Dataset content >>
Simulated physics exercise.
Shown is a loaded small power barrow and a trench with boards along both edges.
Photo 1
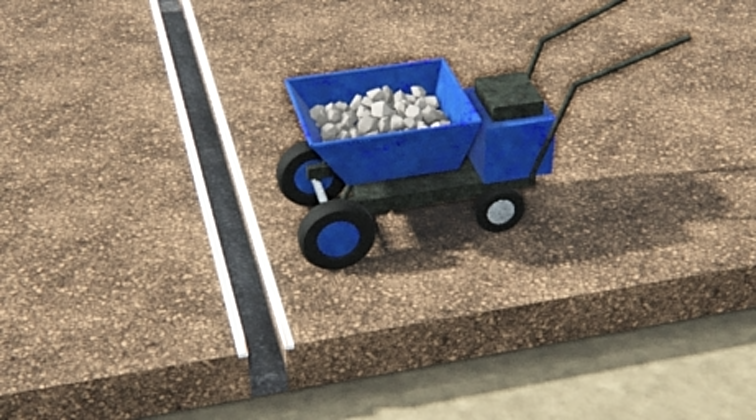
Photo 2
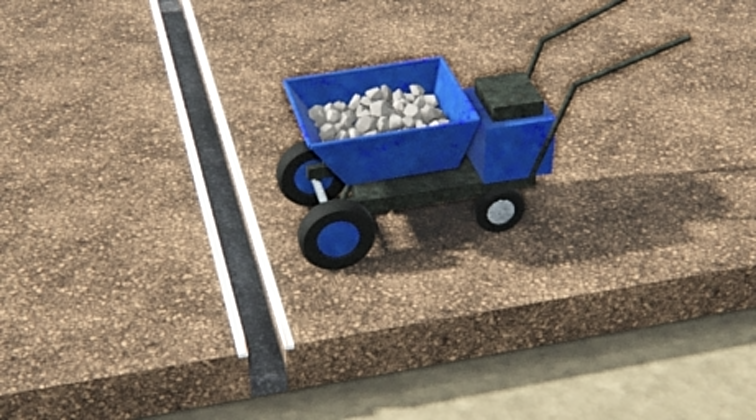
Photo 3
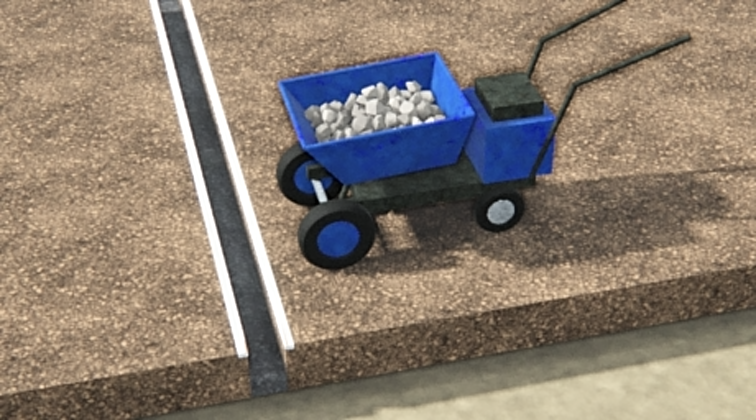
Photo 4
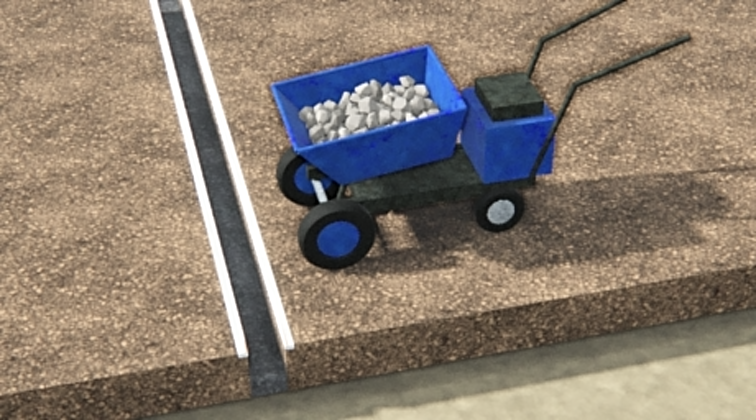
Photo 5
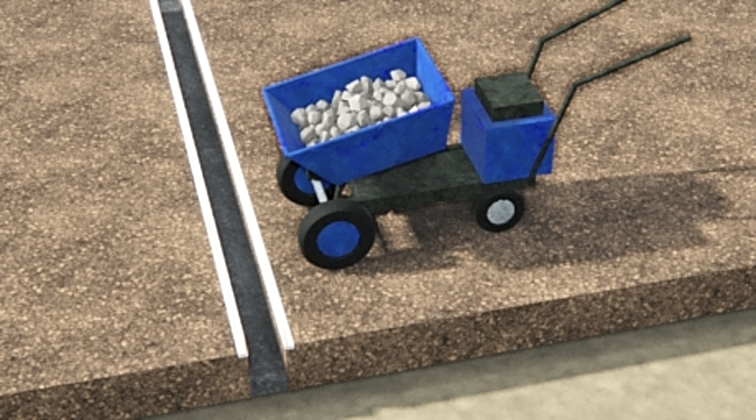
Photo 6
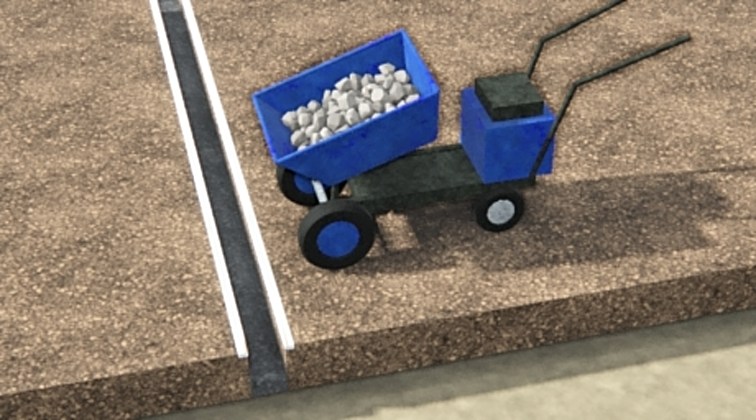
Small blue power barrow standing beside a white-edged trench, its skip of pale broken stones slowly tilting forward to the left.
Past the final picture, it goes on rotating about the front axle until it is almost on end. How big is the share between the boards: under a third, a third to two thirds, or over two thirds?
Under a third.
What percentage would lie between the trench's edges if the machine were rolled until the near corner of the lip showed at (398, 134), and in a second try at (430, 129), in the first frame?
About 50 per cent for the first spot and about 30 per cent for the second.
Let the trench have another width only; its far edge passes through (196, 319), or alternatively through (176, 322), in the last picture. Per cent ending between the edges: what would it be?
The first case gives around 40 percent, and the second around 60 percent.
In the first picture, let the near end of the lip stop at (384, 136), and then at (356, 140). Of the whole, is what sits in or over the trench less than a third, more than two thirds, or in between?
For the first position, between a third and two thirds; for the second, between a third and two thirds.
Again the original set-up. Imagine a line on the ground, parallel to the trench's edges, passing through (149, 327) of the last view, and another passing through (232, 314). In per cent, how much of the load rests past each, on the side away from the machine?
Close to 20 per cent, then close to 70 per cent.
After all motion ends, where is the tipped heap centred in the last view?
Around (171, 254), give or take.
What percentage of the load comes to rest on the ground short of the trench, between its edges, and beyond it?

Exercise objective >> Make an exact copy of the listing above. Do not include the pictures.

Written solution >>
Simulated physics exercise.
Shown is a loaded small power barrow and a trench with boards along both edges.
Photo 1
Photo 2
Photo 3
Photo 4
Photo 5
Photo 6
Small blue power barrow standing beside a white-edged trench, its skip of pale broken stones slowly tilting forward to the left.
Past the final picture, it goes on rotating about the front axle until it is almost on end. How big is the share between the boards: under a third, a third to two thirds, or over two thirds?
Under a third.
What percentage would lie between the trench's edges if the machine were rolled until the near corner of the lip showed at (398, 134), and in a second try at (430, 129), in the first frame?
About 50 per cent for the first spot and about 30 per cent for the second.
Let the trench have another width only; its far edge passes through (196, 319), or alternatively through (176, 322), in the last picture. Per cent ending between the edges: what would it be?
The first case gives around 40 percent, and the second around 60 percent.
In the first picture, let the near end of the lip stop at (384, 136), and then at (356, 140). Of the whole, is what sits in or over the trench less than a third, more than two thirds, or in between?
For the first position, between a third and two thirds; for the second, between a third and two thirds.
Again the original set-up. Imagine a line on the ground, parallel to the trench's edges, passing through (149, 327) of the last view, and another passing through (232, 314). In per cent, how much of the load rests past each, on the side away from the machine?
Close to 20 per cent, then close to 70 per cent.
After all motion ends, where is the tipped heap centred in the last view?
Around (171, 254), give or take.
What percentage of the load comes to rest on the ground short of the trench, between its edges, and beyond it?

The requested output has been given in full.